Task to carry out: Pick out every line that holds the string "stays" and copy it.

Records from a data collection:
-- START --
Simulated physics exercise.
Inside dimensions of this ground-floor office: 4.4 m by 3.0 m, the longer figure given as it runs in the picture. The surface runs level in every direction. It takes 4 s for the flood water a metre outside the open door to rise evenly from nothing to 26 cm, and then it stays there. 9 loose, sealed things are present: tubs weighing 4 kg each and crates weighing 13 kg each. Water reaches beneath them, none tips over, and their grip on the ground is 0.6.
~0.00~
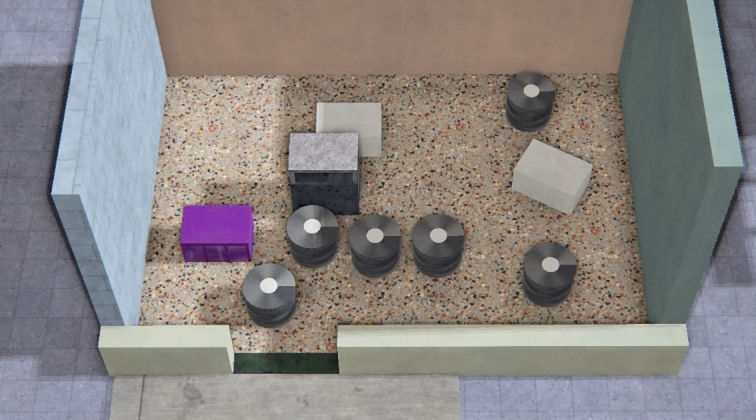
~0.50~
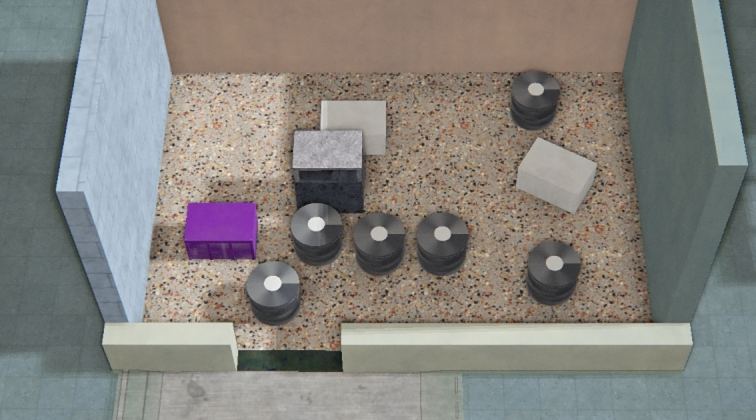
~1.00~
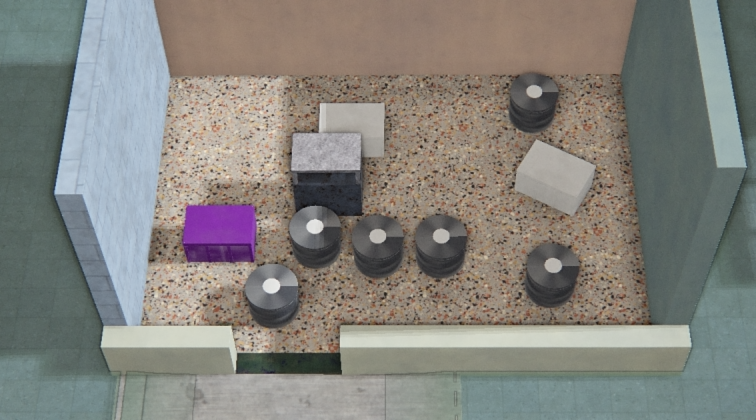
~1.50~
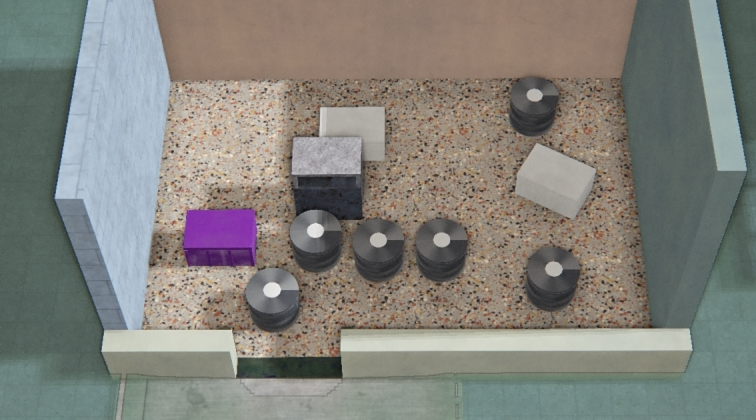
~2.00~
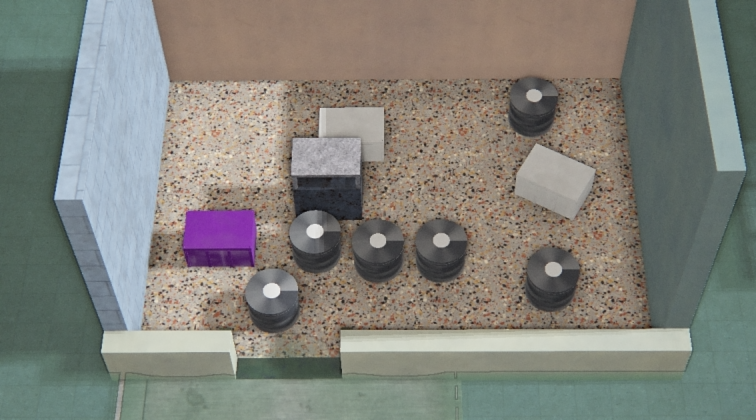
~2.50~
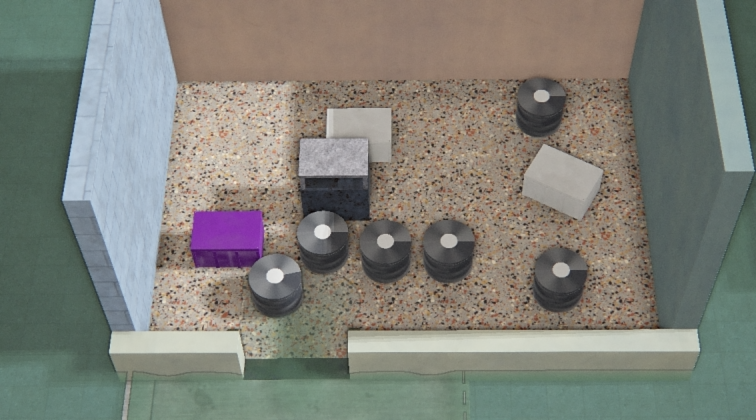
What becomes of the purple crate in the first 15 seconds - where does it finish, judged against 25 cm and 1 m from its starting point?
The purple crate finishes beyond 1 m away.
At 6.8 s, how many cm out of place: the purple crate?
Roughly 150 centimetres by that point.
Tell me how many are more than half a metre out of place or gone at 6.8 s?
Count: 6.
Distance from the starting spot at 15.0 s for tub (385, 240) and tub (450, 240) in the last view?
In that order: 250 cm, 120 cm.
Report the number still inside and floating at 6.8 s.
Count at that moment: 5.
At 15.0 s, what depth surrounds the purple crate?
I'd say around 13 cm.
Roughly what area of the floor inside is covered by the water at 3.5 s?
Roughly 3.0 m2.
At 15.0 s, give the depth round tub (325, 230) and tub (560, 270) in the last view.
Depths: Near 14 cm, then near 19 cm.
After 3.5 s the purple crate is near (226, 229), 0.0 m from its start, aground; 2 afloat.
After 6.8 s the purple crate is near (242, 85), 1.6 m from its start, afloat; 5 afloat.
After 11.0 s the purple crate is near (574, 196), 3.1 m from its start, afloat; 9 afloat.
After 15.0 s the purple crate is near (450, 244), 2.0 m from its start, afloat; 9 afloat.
-- END --
-- START --
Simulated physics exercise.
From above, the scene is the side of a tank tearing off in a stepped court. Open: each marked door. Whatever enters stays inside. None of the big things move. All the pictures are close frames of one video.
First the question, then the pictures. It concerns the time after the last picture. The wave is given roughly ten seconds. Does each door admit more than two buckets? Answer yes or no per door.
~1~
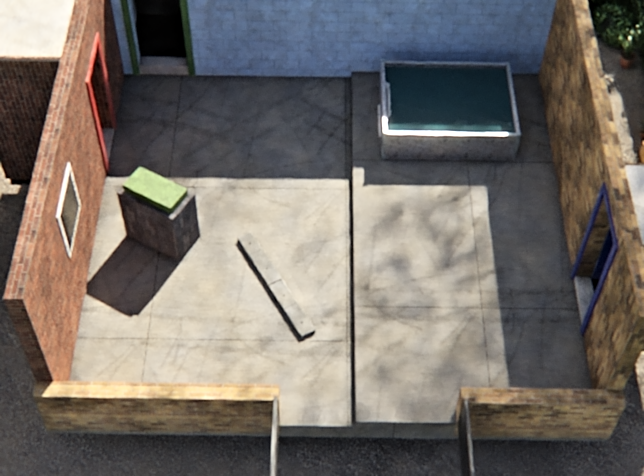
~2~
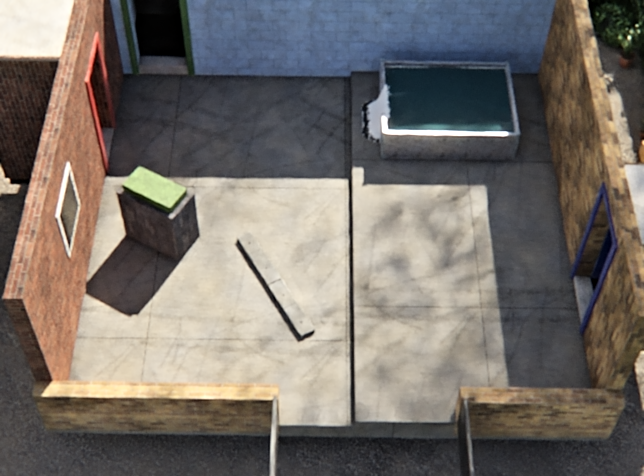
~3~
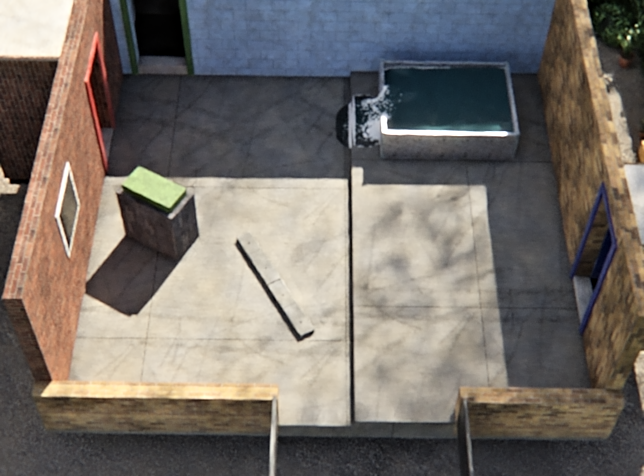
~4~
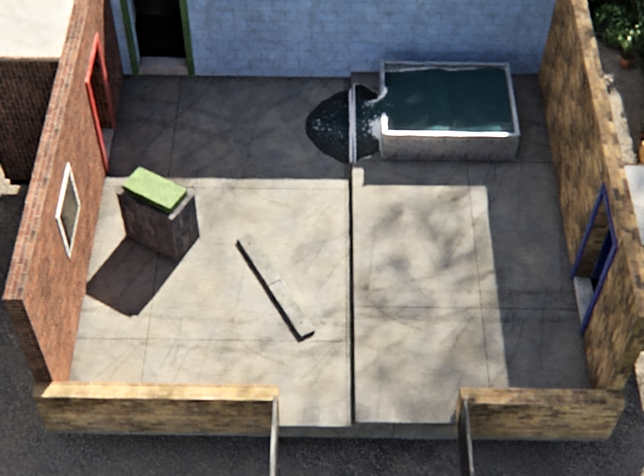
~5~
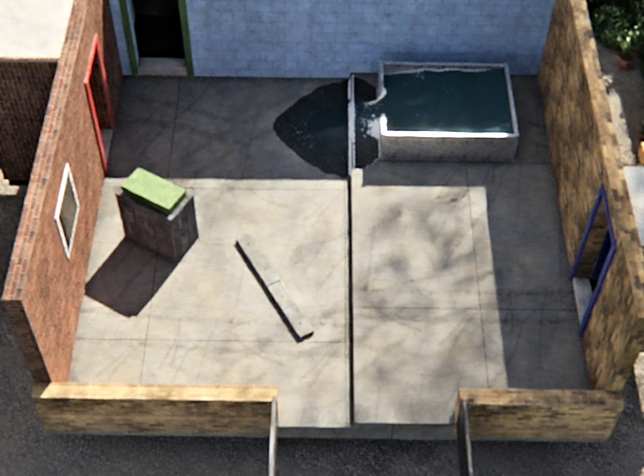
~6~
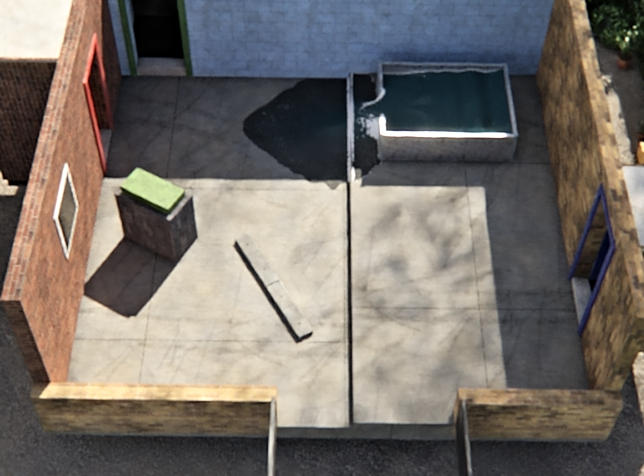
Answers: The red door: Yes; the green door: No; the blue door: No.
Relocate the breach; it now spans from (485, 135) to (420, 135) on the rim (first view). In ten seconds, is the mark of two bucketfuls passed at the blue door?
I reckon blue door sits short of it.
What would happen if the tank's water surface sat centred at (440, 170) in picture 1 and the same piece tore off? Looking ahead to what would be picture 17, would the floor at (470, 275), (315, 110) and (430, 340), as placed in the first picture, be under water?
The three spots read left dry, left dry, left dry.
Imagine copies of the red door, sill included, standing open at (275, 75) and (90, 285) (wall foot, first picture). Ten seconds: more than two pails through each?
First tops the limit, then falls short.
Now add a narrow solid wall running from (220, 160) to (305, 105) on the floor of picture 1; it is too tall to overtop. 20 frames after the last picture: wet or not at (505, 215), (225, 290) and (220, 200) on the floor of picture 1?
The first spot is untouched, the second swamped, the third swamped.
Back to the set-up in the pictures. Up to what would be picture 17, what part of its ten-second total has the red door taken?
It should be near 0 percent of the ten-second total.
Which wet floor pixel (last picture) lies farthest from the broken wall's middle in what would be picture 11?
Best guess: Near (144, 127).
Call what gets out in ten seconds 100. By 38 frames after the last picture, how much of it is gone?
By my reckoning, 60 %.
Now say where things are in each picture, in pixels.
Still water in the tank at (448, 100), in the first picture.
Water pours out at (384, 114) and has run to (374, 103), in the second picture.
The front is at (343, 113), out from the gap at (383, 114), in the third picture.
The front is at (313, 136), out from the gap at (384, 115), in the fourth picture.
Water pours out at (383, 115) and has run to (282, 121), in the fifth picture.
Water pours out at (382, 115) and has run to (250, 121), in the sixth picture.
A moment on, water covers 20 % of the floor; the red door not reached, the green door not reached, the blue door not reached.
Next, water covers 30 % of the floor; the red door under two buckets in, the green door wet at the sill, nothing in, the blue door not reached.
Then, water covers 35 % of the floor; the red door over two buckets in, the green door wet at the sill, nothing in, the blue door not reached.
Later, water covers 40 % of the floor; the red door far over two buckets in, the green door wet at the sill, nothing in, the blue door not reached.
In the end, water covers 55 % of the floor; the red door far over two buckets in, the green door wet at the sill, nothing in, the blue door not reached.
-- END --
Correct output:
Inside dimensions of this ground-floor office: 4.4 m by 3.0 m, the longer figure given as it runs in the picture. The surface runs level in every direction. It takes 4 s for the flood water a metre outside the open door to rise evenly from nothing to 26 cm, and then it stays there. 9 loose, sealed things are present: tubs weighing 4 kg each and crates weighing 13 kg each. Water reaches beneath them, none tips over, and their grip on the ground is 0.6.
From above, the scene is the side of a tank tearing off in a stepped court. Open: each marked door. Whatever enters stays inside. None of the big things move. All the pictures are close frames of one video.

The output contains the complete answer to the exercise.